* Start *
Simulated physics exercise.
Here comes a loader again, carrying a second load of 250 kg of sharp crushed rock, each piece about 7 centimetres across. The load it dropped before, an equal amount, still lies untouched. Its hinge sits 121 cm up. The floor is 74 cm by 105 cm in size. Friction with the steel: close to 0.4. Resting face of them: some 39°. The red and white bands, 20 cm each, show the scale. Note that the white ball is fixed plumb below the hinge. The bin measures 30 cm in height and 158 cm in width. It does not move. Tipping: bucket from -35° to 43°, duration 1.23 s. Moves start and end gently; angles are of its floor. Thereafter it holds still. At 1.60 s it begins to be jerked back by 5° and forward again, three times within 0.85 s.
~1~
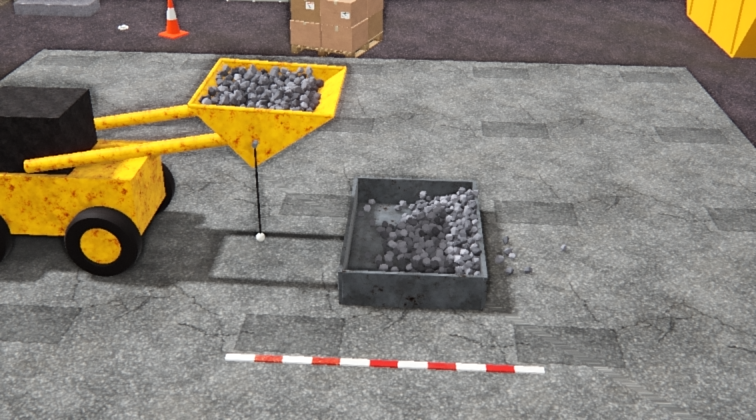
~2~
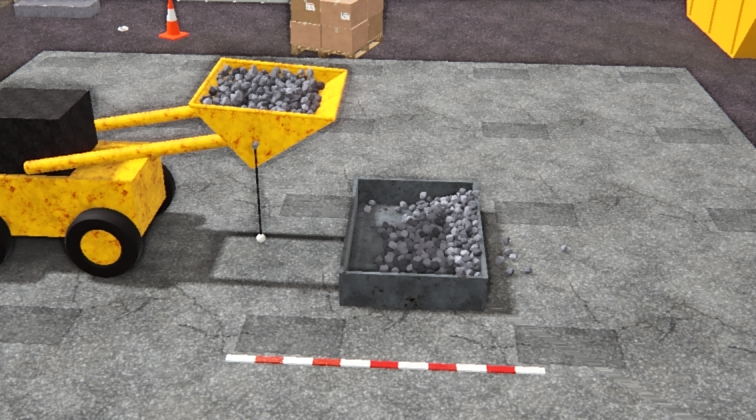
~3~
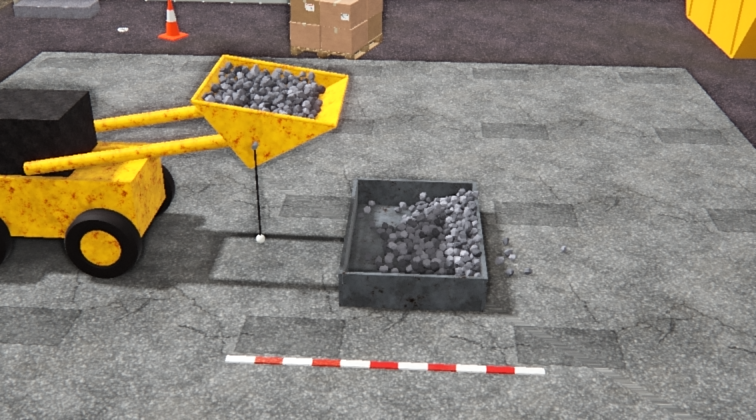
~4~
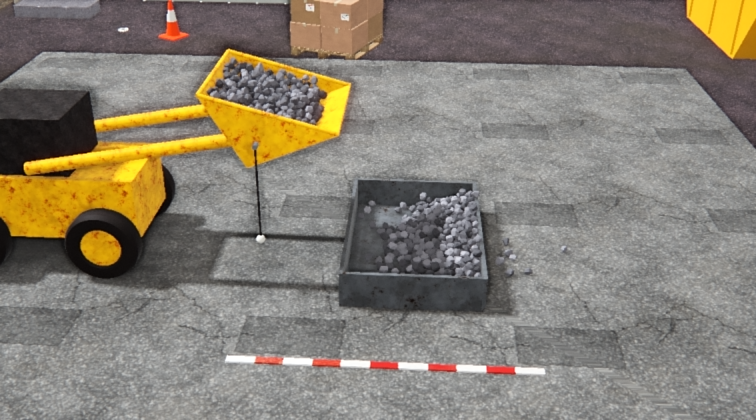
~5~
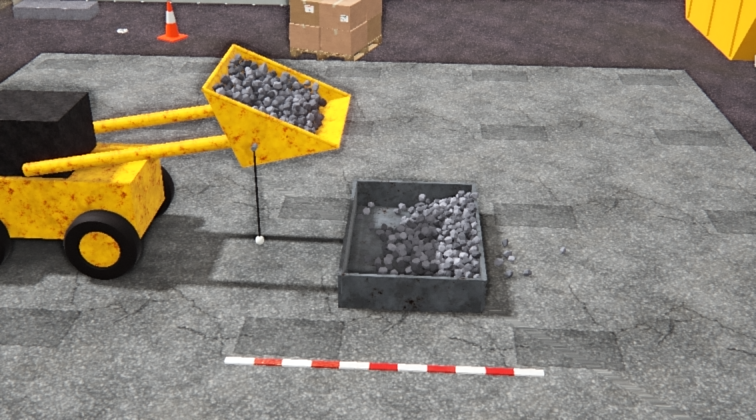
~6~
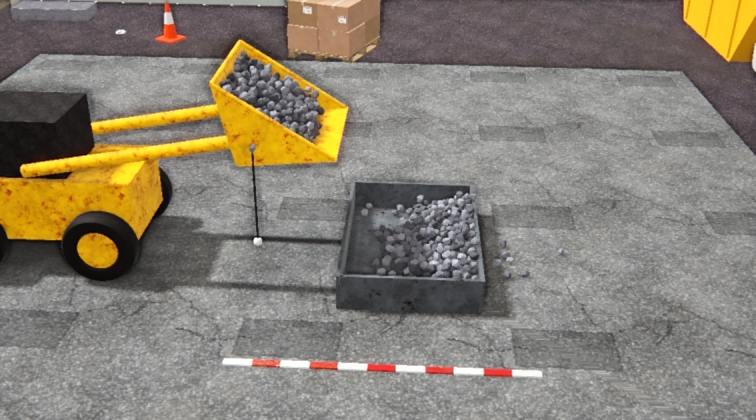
A yellow loader slowly tilts its bucket of gray stones forward beside a dark bin.
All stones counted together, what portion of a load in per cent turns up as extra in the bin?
About 57 percent of a load.
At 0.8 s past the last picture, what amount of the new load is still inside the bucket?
Still inside: Some 45 %.
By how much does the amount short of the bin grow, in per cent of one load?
45 % of a load.
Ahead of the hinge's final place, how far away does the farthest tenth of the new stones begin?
It comes to around 110 centimetres.
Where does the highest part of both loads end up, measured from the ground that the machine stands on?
It sits around 36 centimetres higher than that ground.
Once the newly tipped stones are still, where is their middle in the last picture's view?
The middle ends up near (358, 244).
Then, 0.4 s after the last picture the floor is at 31°; in per cent of one load, 99 in the bucket, 1 short of the bin, 99 in the bin, 1 beside or beyond the bin; the foremost stones are at (510, 252).
Then, 0.8 s after the last picture the floor is at 43°; in per cent of one load, 45 in the bucket, 44 short of the bin, 110 in the bin, 1 beside or beyond the bin; the foremost stones are at (510, 252).
Then, 2.4 s after the last picture the floor is at 43°; in per cent of one load, 0 in the bucket, 43 short of the bin, 156 in the bin, 1 beside or beyond the bin; the foremost stones are at (510, 252).
Then, 4.8 s after the last picture the floor is at 43°; in per cent of one load, 0 in the bucket, 43 short of the bin, 156 in the bin, 1 beside or beyond the bin; the foremost stones are at (510, 252). Net gain in the bin, 57.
* End *
### Task directions:
Without the pictures, copy the material exactly as given.

### Answer to the exercise:
Simulated physics exercise.
Here comes a loader again, carrying a second load of 250 kg of sharp crushed rock, each piece about 7 centimetres across. The load it dropped before, an equal amount, still lies untouched. Its hinge sits 121 cm up. The floor is 74 cm by 105 cm in size. Friction with the steel: close to 0.4. Resting face of them: some 39°. The red and white bands, 20 cm each, show the scale. Note that the white ball is fixed plumb below the hinge. The bin measures 30 cm in height and 158 cm in width. It does not move. Tipping: bucket from -35° to 43°, duration 1.23 s. Moves start and end gently; angles are of its floor. Thereafter it holds still. At 1.60 s it begins to be jerked back by 5° and forward again, three times within 0.85 s.
~1~
~2~
~3~
~4~
~5~
~6~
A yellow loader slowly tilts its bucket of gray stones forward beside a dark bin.
All stones counted together, what portion of a load in per cent turns up as extra in the bin?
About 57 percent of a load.
At 0.8 s past the last picture, what amount of the new load is still inside the bucket?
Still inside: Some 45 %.
By how much does the amount short of the bin grow, in per cent of one load?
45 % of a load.
Ahead of the hinge's final place, how far away does the farthest tenth of the new stones begin?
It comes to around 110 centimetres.
Where does the highest part of both loads end up, measured from the ground that the machine stands on?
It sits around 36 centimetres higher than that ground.
Once the newly tipped stones are still, where is their middle in the last picture's view?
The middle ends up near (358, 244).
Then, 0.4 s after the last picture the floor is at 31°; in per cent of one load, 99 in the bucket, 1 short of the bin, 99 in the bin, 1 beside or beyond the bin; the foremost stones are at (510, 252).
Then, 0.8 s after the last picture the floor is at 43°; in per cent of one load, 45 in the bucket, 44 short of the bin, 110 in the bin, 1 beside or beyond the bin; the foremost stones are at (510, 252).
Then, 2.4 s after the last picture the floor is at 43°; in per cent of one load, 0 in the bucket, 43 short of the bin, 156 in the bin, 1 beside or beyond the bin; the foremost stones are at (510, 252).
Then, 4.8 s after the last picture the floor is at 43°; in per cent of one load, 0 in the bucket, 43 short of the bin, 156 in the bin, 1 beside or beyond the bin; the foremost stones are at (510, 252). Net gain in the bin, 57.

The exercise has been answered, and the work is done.